▸ BRIEF
Leave out every picture, and return exactly the lines from the line containing "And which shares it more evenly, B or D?" through the end of the records below, both inclusive.
-=-=-
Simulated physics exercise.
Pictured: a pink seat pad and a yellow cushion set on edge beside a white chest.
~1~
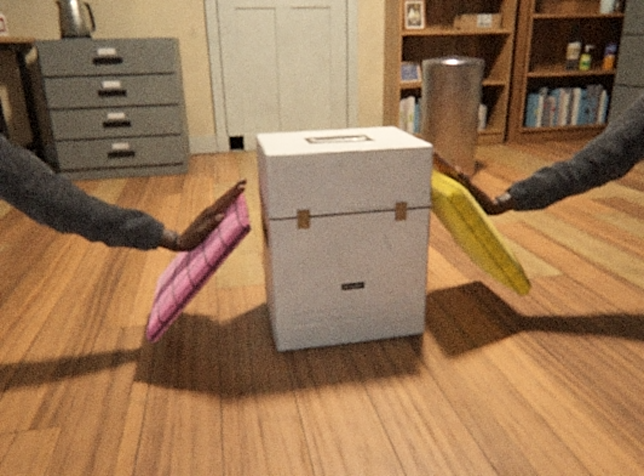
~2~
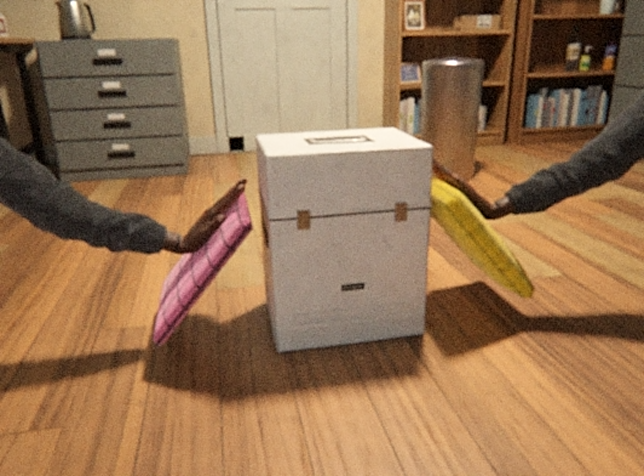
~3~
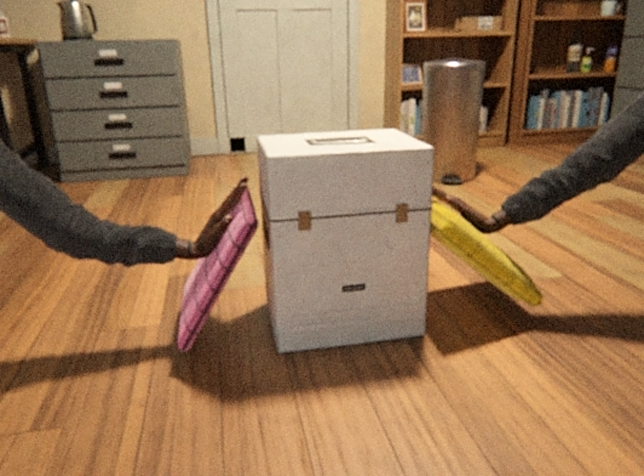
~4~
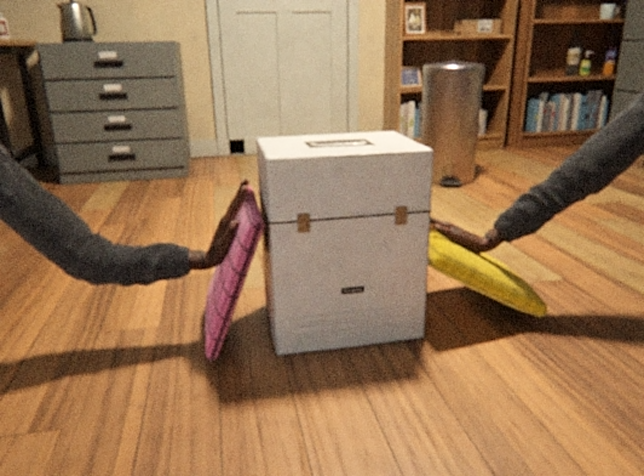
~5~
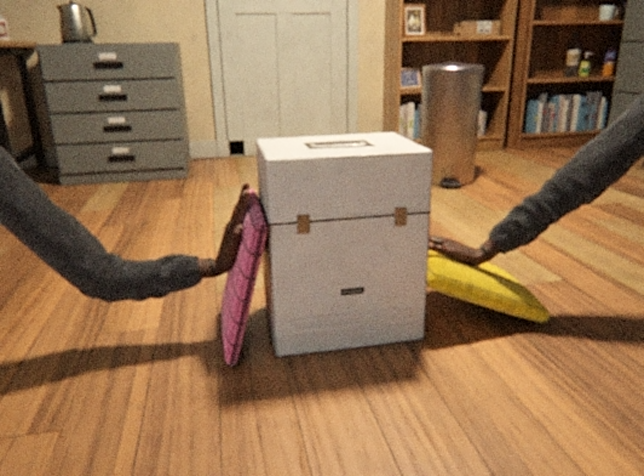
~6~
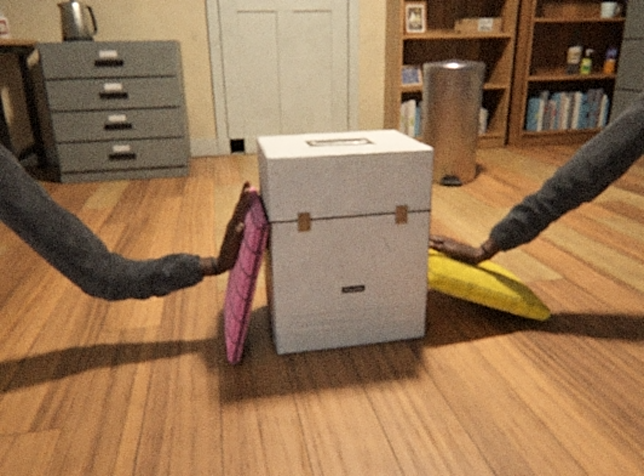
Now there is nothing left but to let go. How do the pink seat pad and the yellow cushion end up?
My guess is the pink seat pad won't come down. My guess is the yellow cushion will come down.
Then, 0.30 s on from there, seat pad propped as before near (245, 269); cushion flat on the floor near (470, 291).
Then, 0.64 s on from there, seat pad propped as before near (245, 269); cushion flat on the floor near (469, 293).
In the end, seat pad propped as before near (245, 269); cushion flat on the floor near (469, 293). The pink seat pad remains propped up and the yellow cushion slips and lies down.
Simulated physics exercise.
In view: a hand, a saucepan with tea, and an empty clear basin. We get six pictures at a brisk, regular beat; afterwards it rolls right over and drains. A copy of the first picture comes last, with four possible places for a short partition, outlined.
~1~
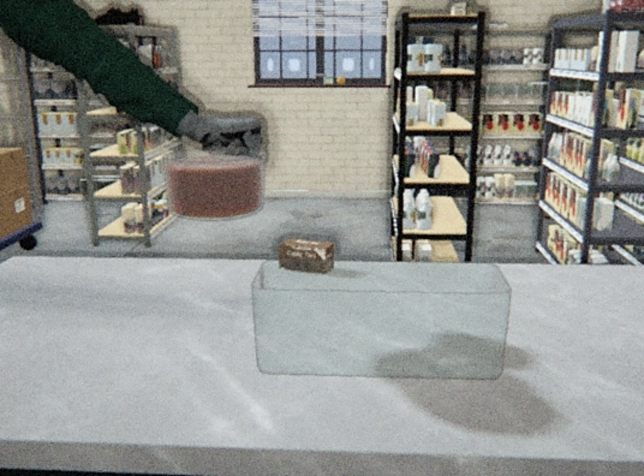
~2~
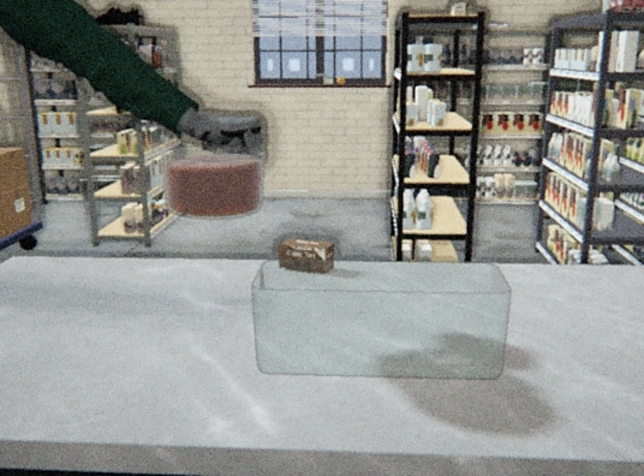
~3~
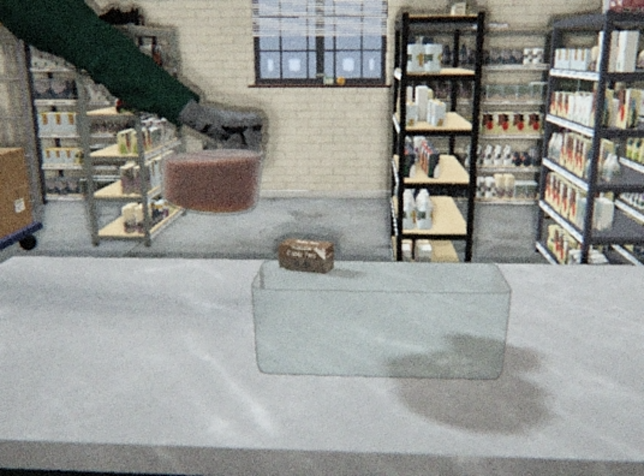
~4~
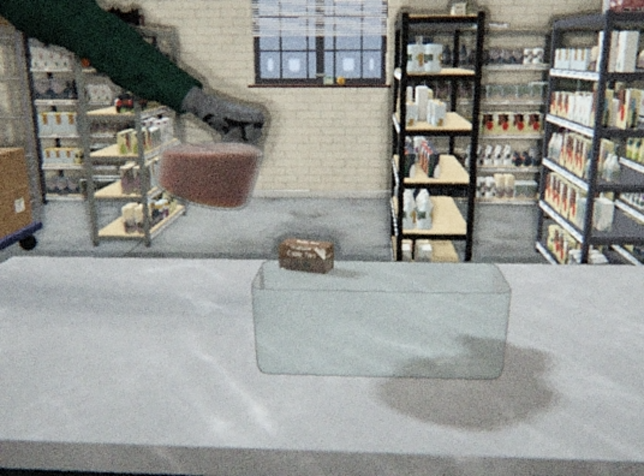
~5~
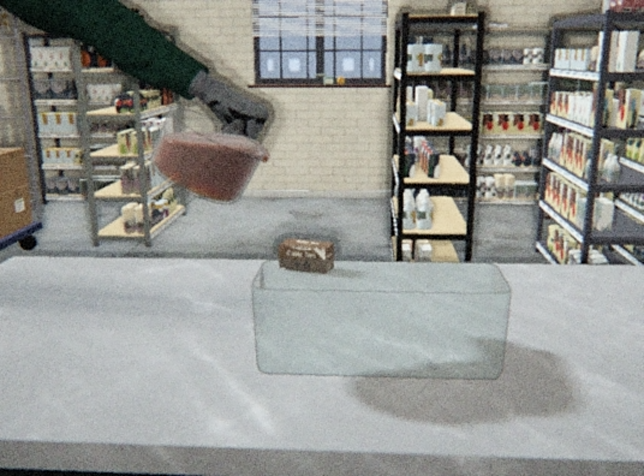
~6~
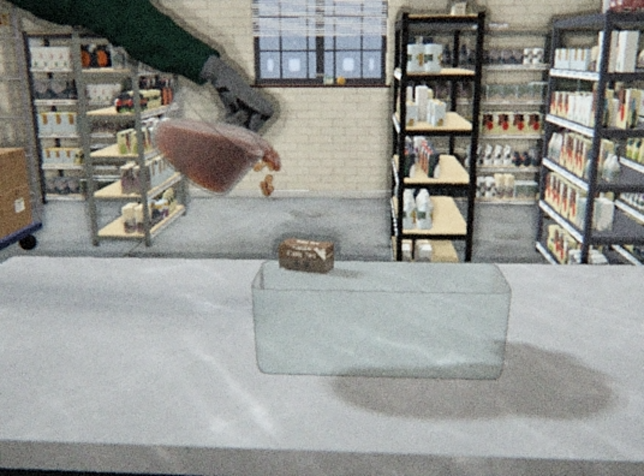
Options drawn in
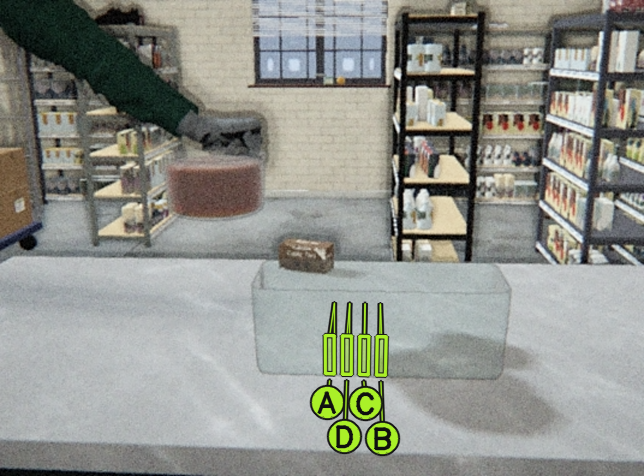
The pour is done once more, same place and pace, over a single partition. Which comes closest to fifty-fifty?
Slot C does it best.
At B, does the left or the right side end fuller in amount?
The left one.
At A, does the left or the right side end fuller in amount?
The right one.
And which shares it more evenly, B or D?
It is D.
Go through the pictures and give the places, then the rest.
In the first frame, upright, lip at (262, 154); basin from (257, 371) to (502, 377); nothing has left yet.
In the second frame, upright, lip at (262, 154); nothing has left yet.
In the third frame, tipped about 8°, lip at (262, 154); nothing has left yet.
In the fourth frame, tipped about 16°, lip at (262, 154); nothing has left yet.
In the fifth frame, tipped about 28°, lip at (262, 154); tea is over the lip, down to (266, 159).
In the sixth frame, tipped about 41°, lip at (262, 154); tea is over the lip, down to (269, 193).
In lime, A at (329, 380); B at (380, 381); C at (363, 381); D at (346, 380).
If A is chosen, about 10 % ends left of the wall and 88 % right of it.
If B is chosen, about 82 % ends left of the wall and 16 % right of it.
If C is chosen, about 50 % ends left of the wall and 48 % right of it.
If D is chosen, about 26 % ends left of the wall and 73 % right of it.
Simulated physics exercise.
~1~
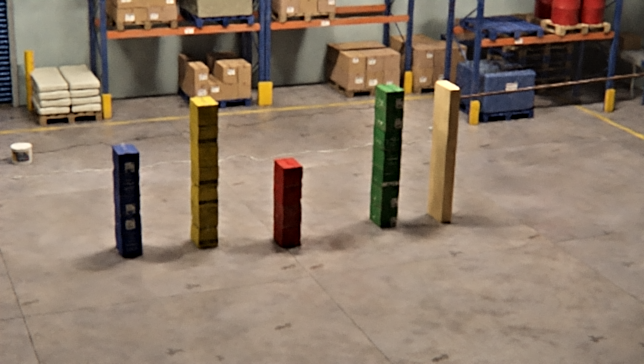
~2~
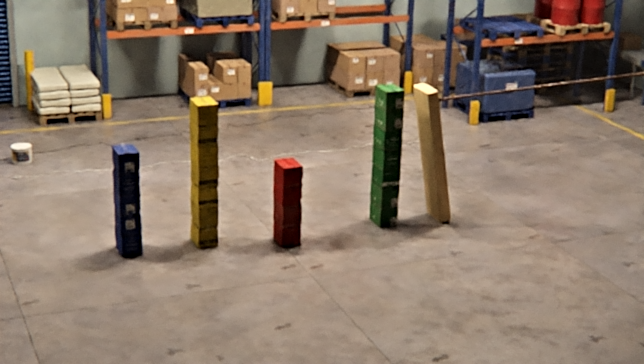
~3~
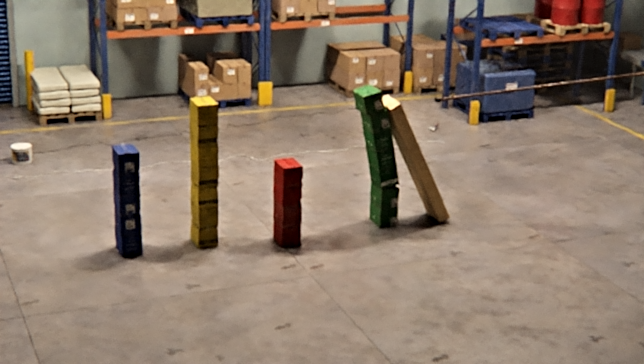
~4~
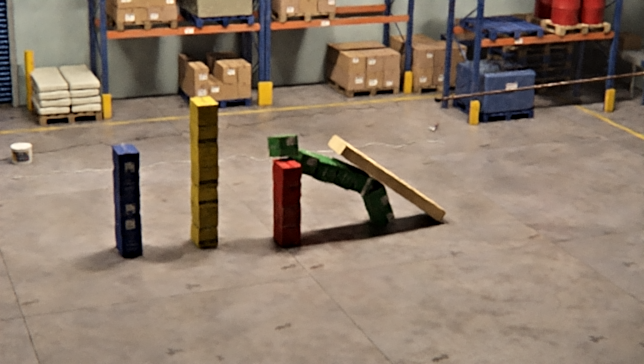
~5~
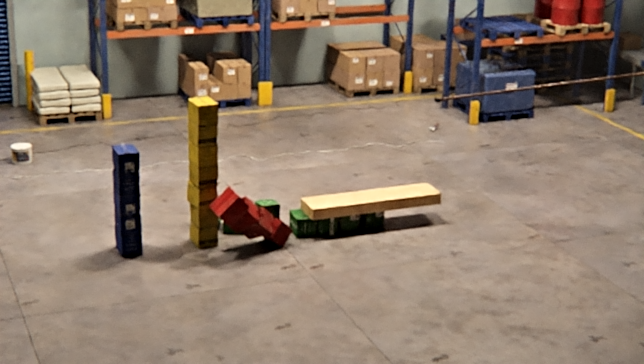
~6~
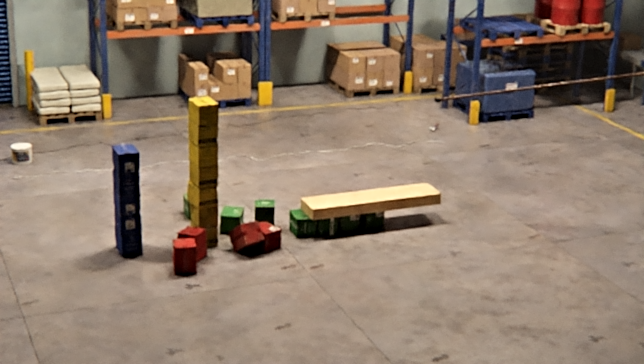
In the video, an upright board on a warehouse floor tips left into a stack of green cartons, which topples onto a shorter red stack and knocks it down, leaving the board lying on green cartons while the yellow and blue stacks stay standing.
-=-=-
▸ ANSWER TO THIS TASK
And which shares it more evenly, B or D?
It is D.
Go through the pictures and give the places, then the rest.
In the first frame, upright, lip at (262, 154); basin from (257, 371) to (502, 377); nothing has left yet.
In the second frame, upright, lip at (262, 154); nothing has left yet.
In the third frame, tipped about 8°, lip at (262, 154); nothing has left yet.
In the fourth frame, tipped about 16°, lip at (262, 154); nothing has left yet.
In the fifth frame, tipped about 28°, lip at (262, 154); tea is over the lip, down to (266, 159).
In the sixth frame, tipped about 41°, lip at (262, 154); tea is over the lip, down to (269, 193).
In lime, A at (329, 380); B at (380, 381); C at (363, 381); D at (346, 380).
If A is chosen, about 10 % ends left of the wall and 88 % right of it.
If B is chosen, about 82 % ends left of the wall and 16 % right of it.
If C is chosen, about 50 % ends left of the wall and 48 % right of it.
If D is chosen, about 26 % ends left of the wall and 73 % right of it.
Simulated physics exercise.
~1~
~2~
~3~
~4~
~5~
~6~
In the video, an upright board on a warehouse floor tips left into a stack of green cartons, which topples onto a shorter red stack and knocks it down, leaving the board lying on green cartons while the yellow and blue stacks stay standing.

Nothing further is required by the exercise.